| Entries shown |
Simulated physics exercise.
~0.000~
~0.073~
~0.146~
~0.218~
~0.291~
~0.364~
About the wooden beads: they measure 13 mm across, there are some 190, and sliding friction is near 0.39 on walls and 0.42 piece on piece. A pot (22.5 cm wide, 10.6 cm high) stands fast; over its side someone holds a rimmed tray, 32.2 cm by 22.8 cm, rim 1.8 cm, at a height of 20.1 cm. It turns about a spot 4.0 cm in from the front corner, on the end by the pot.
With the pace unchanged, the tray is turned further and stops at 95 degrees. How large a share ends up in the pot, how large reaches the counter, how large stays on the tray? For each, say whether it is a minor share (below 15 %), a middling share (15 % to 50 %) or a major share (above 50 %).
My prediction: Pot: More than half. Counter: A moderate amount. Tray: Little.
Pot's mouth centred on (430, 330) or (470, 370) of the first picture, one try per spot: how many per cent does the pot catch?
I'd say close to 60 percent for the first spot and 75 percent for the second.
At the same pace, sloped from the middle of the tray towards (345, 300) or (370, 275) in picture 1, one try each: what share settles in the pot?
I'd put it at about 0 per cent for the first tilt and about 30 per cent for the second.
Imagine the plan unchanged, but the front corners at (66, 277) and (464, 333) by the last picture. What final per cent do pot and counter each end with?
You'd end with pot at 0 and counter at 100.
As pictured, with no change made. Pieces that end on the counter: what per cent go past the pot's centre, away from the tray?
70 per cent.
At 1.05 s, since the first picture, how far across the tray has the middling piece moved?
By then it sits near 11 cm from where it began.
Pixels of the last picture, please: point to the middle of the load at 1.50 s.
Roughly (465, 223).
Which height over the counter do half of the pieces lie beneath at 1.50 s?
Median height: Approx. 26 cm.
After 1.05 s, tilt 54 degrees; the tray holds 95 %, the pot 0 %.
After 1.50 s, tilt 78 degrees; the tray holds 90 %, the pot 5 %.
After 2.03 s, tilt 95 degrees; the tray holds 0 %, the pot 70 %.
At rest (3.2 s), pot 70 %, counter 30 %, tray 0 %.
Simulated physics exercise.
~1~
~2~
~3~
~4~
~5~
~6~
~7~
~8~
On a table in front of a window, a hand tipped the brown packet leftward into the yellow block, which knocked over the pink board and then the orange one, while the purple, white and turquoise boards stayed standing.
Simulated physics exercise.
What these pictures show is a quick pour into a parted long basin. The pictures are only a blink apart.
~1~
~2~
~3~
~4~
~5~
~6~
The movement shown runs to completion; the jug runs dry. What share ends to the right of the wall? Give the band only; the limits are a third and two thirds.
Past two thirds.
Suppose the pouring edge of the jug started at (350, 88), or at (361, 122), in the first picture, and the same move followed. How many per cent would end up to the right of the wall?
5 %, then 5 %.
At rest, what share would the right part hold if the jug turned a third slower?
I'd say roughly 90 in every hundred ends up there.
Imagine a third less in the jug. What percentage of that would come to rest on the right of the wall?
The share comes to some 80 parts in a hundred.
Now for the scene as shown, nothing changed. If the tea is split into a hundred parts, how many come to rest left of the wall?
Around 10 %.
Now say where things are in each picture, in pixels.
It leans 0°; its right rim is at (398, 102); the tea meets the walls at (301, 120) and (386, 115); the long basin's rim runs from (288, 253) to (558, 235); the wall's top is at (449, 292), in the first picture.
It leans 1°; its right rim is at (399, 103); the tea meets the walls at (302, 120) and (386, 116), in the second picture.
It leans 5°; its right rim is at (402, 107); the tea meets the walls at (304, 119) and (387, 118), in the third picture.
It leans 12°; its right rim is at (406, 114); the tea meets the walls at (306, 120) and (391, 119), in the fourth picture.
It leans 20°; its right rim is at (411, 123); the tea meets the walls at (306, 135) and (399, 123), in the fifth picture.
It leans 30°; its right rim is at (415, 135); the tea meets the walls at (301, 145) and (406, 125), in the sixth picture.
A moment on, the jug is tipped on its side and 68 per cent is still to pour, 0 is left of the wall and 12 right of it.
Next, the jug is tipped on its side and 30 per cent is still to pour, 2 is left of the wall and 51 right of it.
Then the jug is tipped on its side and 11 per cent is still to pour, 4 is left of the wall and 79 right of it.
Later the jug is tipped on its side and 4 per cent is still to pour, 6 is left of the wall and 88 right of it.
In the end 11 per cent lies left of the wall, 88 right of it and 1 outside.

| Brief |
Take the listing above and write it out again exactly.

| Task answer |
Simulated physics exercise.
~0.000~
~0.073~
~0.146~
~0.218~
~0.291~
~0.364~
About the wooden beads: they measure 13 mm across, there are some 190, and sliding friction is near 0.39 on walls and 0.42 piece on piece. A pot (22.5 cm wide, 10.6 cm high) stands fast; over its side someone holds a rimmed tray, 32.2 cm by 22.8 cm, rim 1.8 cm, at a height of 20.1 cm. It turns about a spot 4.0 cm in from the front corner, on the end by the pot.
With the pace unchanged, the tray is turned further and stops at 95 degrees. How large a share ends up in the pot, how large reaches the counter, how large stays on the tray? For each, say whether it is a minor share (below 15 %), a middling share (15 % to 50 %) or a major share (above 50 %).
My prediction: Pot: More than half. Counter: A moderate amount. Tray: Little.
Pot's mouth centred on (430, 330) or (470, 370) of the first picture, one try per spot: how many per cent does the pot catch?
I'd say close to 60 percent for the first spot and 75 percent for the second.
At the same pace, sloped from the middle of the tray towards (345, 300) or (370, 275) in picture 1, one try each: what share settles in the pot?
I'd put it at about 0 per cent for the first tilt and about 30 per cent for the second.
Imagine the plan unchanged, but the front corners at (66, 277) and (464, 333) by the last picture. What final per cent do pot and counter each end with?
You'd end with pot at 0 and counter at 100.
As pictured, with no change made. Pieces that end on the counter: what per cent go past the pot's centre, away from the tray?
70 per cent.
At 1.05 s, since the first picture, how far across the tray has the middling piece moved?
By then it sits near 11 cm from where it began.
Pixels of the last picture, please: point to the middle of the load at 1.50 s.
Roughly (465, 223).
Which height over the counter do half of the pieces lie beneath at 1.50 s?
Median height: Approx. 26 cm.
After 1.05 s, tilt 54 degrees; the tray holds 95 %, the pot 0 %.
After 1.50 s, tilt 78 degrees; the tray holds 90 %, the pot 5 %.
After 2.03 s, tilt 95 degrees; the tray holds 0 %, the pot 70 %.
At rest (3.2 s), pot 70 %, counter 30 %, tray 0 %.
Simulated physics exercise.
~1~
~2~
~3~
~4~
~5~
~6~
~7~
~8~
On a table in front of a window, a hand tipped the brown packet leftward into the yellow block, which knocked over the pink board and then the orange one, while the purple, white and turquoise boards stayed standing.
Simulated physics exercise.
What these pictures show is a quick pour into a parted long basin. The pictures are only a blink apart.
~1~
~2~
~3~
~4~
~5~
~6~
The movement shown runs to completion; the jug runs dry. What share ends to the right of the wall? Give the band only; the limits are a third and two thirds.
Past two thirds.
Suppose the pouring edge of the jug started at (350, 88), or at (361, 122), in the first picture, and the same move followed. How many per cent would end up to the right of the wall?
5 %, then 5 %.
At rest, what share would the right part hold if the jug turned a third slower?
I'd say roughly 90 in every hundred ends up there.
Imagine a third less in the jug. What percentage of that would come to rest on the right of the wall?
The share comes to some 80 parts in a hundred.
Now for the scene as shown, nothing changed. If the tea is split into a hundred parts, how many come to rest left of the wall?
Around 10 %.
Now say where things are in each picture, in pixels.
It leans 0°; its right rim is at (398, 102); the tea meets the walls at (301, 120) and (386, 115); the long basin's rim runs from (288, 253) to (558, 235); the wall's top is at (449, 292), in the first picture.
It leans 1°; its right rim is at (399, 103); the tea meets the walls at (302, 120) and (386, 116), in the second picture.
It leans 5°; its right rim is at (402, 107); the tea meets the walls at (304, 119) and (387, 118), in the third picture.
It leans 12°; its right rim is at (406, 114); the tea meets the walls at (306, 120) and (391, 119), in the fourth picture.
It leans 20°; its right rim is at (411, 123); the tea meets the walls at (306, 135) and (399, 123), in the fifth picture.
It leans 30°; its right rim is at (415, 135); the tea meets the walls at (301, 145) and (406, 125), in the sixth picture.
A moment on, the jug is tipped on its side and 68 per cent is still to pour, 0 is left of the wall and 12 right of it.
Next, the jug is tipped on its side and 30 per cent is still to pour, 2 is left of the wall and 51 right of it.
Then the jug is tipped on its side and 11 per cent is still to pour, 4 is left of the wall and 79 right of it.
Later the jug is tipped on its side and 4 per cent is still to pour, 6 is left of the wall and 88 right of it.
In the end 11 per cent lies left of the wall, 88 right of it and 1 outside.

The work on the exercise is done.